What is being asked
Pull out every line below that contains the word "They".

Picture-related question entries
§ §
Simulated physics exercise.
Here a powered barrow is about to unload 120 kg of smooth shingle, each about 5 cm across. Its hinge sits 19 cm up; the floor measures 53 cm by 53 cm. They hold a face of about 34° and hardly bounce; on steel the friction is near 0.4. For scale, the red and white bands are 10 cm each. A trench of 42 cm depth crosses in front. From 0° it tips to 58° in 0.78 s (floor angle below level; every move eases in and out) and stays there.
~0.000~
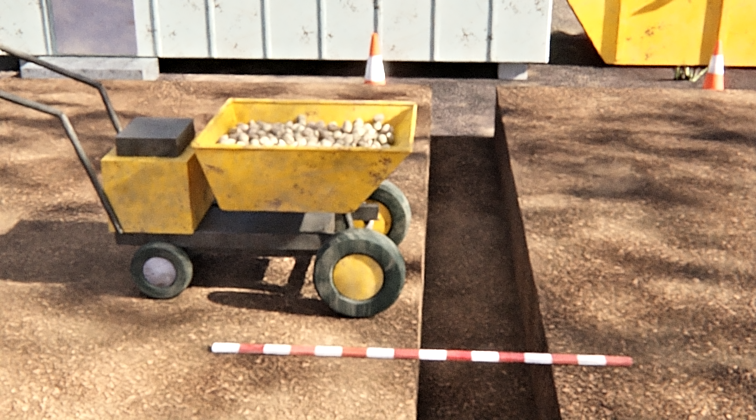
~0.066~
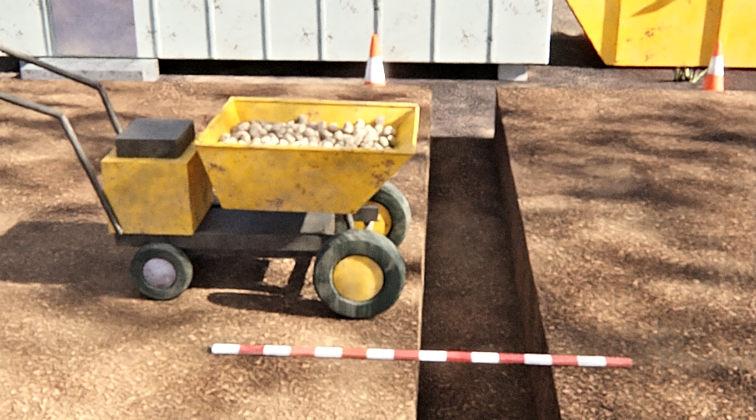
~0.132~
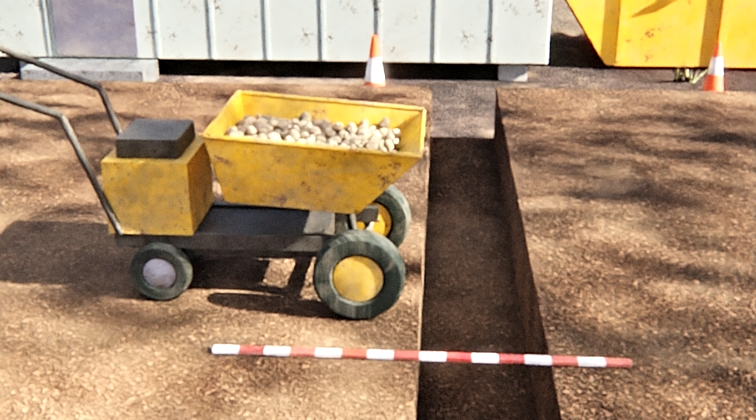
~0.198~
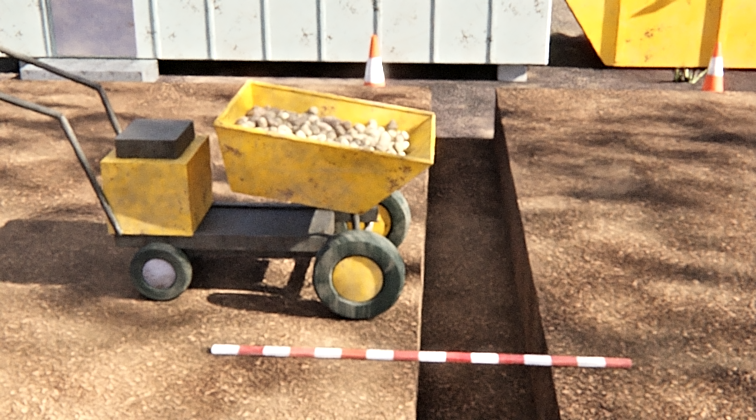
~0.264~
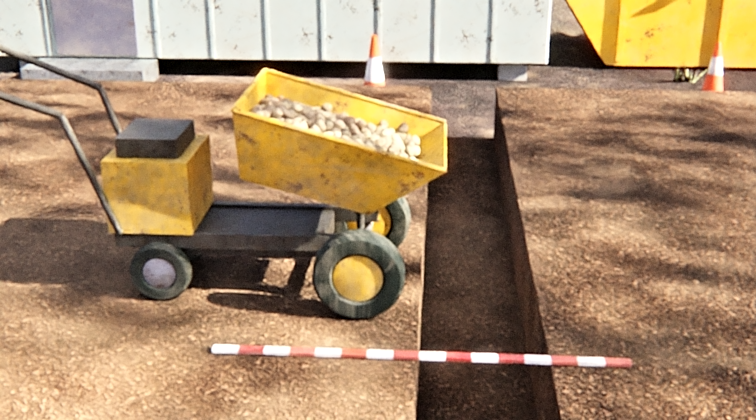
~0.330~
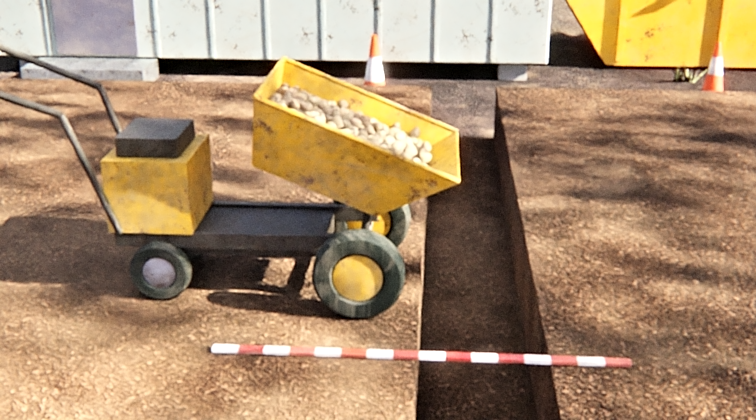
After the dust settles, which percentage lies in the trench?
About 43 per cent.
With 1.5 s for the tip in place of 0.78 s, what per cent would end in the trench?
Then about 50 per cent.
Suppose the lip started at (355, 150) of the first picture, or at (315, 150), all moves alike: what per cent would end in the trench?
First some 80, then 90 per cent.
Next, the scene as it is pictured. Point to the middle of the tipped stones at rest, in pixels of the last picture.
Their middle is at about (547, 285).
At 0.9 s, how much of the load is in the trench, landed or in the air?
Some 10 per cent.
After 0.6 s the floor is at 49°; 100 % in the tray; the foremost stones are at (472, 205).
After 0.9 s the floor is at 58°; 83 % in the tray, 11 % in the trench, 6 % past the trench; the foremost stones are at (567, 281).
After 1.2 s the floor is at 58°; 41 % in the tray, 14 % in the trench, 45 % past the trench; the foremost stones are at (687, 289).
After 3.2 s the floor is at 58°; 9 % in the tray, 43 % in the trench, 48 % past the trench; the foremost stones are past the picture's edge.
§ §
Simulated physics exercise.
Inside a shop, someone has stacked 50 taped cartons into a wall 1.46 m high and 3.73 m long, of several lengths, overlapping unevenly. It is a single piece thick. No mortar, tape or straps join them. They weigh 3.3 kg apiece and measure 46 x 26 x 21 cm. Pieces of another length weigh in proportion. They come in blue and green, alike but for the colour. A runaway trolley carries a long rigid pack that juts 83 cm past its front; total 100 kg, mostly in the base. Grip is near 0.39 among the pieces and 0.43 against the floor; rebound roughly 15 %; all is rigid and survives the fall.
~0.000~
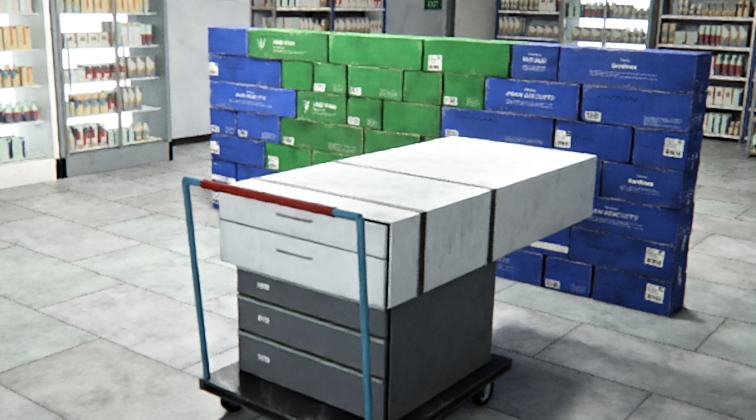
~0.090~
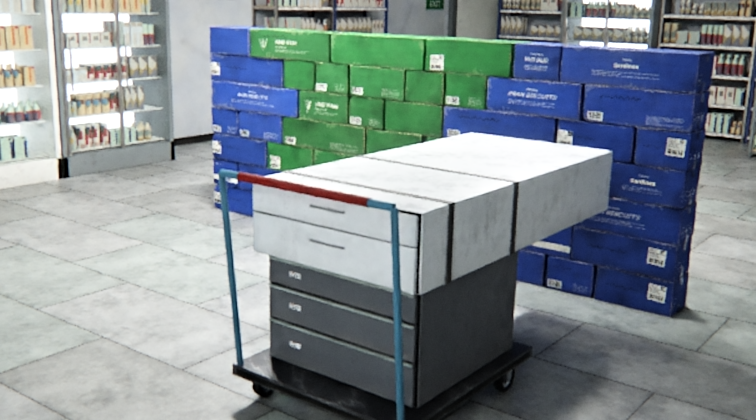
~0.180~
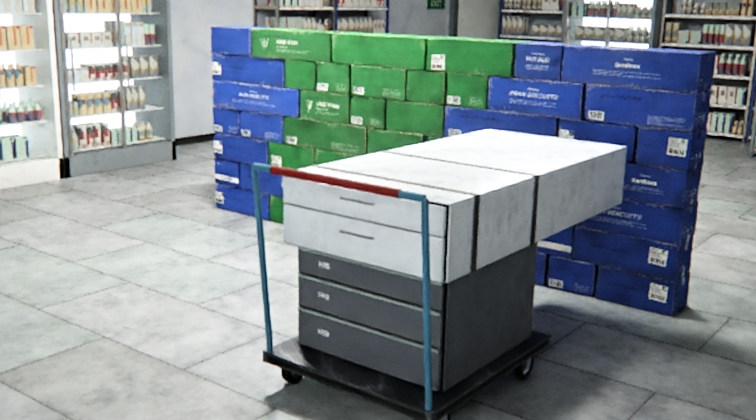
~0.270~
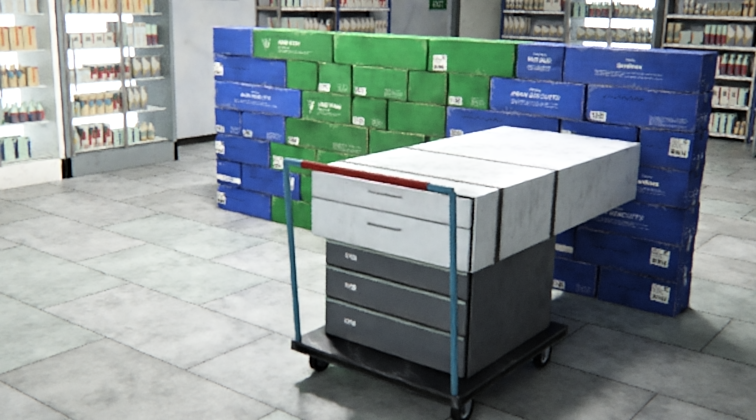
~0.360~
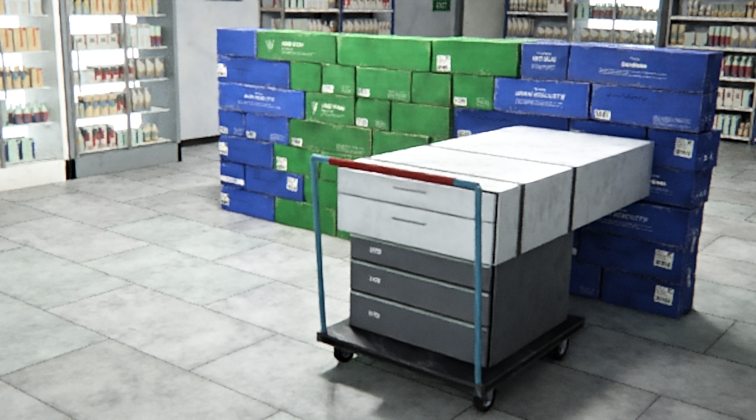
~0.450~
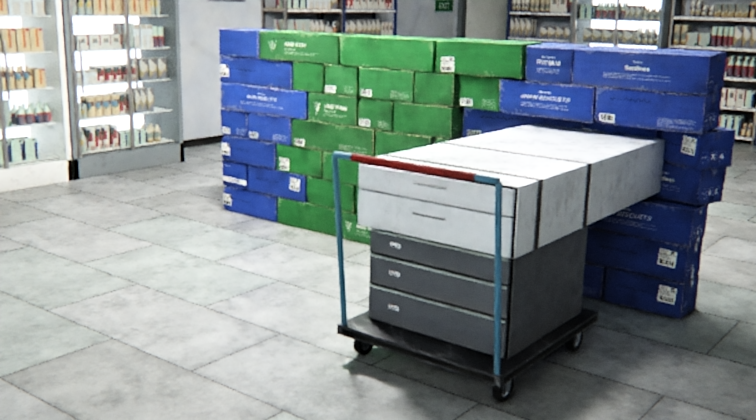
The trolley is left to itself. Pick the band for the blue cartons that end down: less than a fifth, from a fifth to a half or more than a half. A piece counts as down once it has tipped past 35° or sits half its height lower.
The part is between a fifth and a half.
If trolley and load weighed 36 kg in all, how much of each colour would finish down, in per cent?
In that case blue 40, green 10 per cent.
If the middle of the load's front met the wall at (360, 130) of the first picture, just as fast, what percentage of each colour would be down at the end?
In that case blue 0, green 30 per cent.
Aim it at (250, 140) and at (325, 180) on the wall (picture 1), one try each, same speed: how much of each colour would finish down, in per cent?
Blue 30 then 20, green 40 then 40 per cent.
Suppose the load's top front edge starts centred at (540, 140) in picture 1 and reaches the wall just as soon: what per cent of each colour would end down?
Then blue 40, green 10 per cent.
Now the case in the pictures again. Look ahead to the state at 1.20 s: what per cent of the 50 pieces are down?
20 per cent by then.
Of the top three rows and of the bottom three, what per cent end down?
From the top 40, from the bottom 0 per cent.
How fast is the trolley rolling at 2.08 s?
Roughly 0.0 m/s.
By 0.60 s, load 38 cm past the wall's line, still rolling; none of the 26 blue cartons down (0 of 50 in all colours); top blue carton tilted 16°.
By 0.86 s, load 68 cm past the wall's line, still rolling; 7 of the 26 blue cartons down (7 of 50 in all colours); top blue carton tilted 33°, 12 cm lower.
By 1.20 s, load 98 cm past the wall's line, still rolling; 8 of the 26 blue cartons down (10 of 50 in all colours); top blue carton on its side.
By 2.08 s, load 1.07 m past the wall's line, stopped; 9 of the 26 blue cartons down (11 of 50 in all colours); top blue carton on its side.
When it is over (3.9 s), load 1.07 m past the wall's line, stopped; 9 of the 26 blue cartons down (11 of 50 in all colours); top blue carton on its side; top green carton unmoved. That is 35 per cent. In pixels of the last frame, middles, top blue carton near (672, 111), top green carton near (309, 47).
§ §
Answer in full
Here a powered barrow is about to unload 120 kg of smooth shingle, each about 5 cm across. Its hinge sits 19 cm up; the floor measures 53 cm by 53 cm. They hold a face of about 34° and hardly bounce; on steel the friction is near 0.4. For scale, the red and white bands are 10 cm each. A trench of 42 cm depth crosses in front. From 0° it tips to 58° in 0.78 s (floor angle below level; every move eases in and out) and stays there.
Inside a shop, someone has stacked 50 taped cartons into a wall 1.46 m high and 3.73 m long, of several lengths, overlapping unevenly. It is a single piece thick. No mortar, tape or straps join them. They weigh 3.3 kg apiece and measure 46 x 26 x 21 cm. Pieces of another length weigh in proportion. They come in blue and green, alike but for the colour. A runaway trolley carries a long rigid pack that juts 83 cm past its front; total 100 kg, mostly in the base. Grip is near 0.39 among the pieces and 0.43 against the floor; rebound roughly 15 %; all is rigid and survives the fall.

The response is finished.